>> Begin

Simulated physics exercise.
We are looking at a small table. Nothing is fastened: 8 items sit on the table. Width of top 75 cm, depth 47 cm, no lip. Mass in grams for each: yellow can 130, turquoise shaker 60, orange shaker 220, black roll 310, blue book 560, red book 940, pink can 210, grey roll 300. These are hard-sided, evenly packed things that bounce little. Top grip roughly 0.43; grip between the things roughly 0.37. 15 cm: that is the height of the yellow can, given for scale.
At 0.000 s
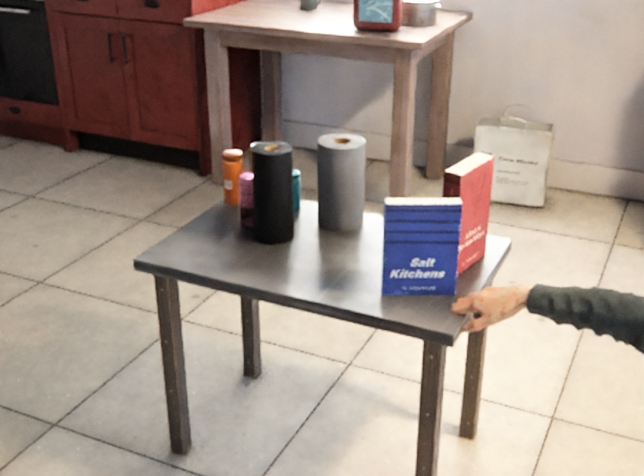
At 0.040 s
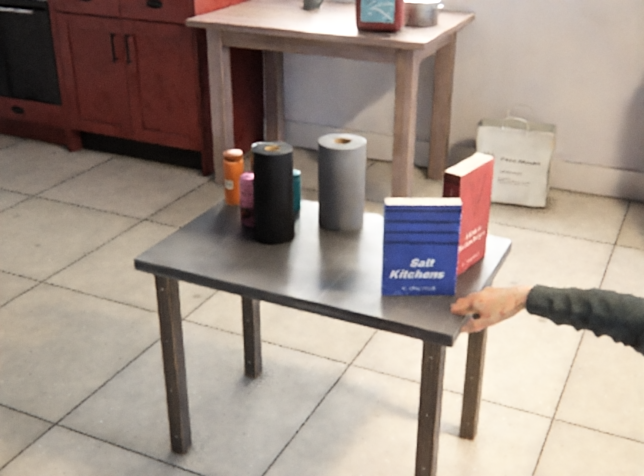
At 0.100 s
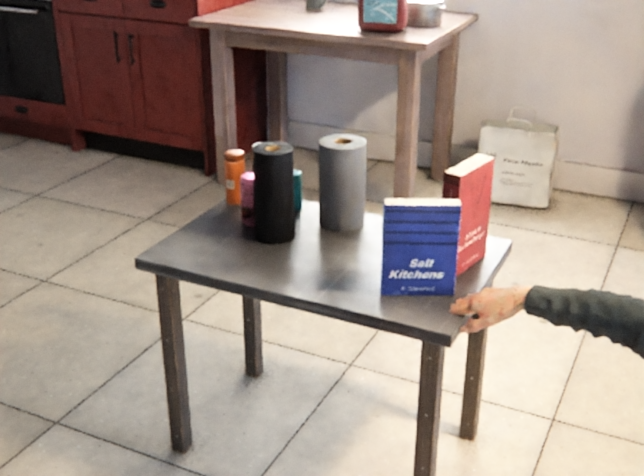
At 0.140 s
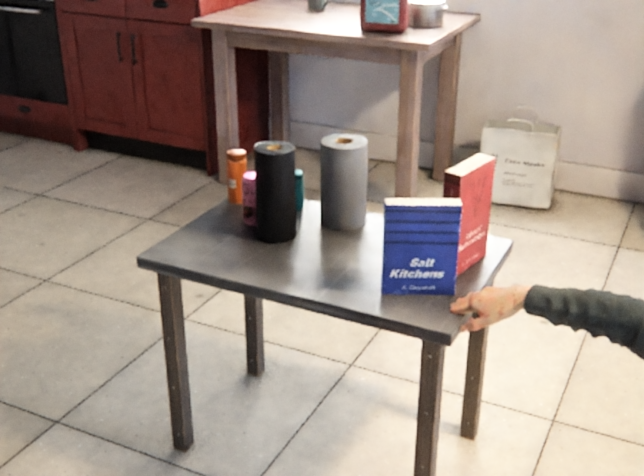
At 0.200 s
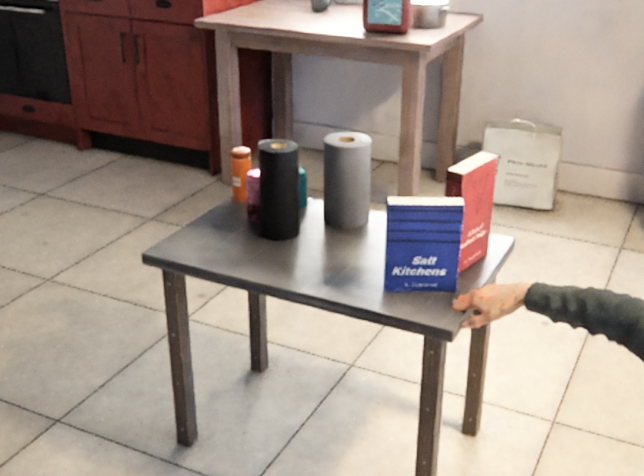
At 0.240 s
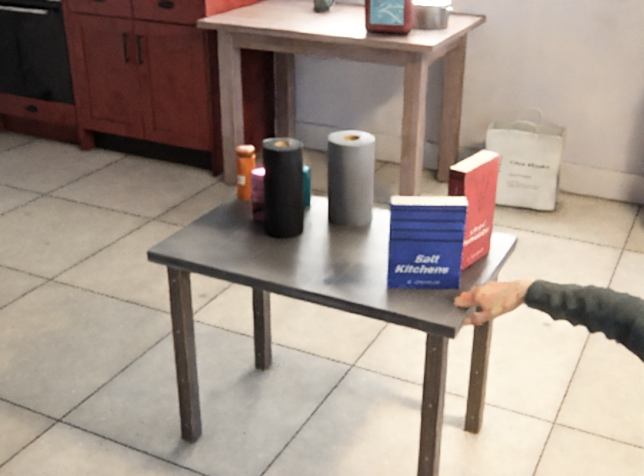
Hand gripping the corner of a small dark table and shifting it slightly, with upright books, rolls and small containers on top.
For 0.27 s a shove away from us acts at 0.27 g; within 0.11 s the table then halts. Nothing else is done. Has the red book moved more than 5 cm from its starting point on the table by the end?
Most likely it stays roughly where it was.
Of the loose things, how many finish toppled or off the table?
The tally is 3.
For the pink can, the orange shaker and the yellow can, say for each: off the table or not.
Once it all settles, the pink can stays on its surface, the orange shaker leaves its surface and the yellow can leaves its surface.
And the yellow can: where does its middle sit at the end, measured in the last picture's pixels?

>> End

What to do: Transcribe the full listing above exactly as it stands, minus the pictures.

The answer:
Simulated physics exercise.
We are looking at a small table. Nothing is fastened: 8 items sit on the table. Width of top 75 cm, depth 47 cm, no lip. Mass in grams for each: yellow can 130, turquoise shaker 60, orange shaker 220, black roll 310, blue book 560, red book 940, pink can 210, grey roll 300. These are hard-sided, evenly packed things that bounce little. Top grip roughly 0.43; grip between the things roughly 0.37. 15 cm: that is the height of the yellow can, given for scale.
At 0.000 s
At 0.040 s
At 0.100 s
At 0.140 s
At 0.200 s
At 0.240 s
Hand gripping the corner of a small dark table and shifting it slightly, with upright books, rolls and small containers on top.
For 0.27 s a shove away from us acts at 0.27 g; within 0.11 s the table then halts. Nothing else is done. Has the red book moved more than 5 cm from its starting point on the table by the end?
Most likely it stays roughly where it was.
Of the loose things, how many finish toppled or off the table?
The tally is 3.
For the pink can, the orange shaker and the yellow can, say for each: off the table or not.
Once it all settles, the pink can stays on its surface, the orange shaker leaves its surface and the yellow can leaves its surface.
And the yellow can: where does its middle sit at the end, measured in the last picture's pixels?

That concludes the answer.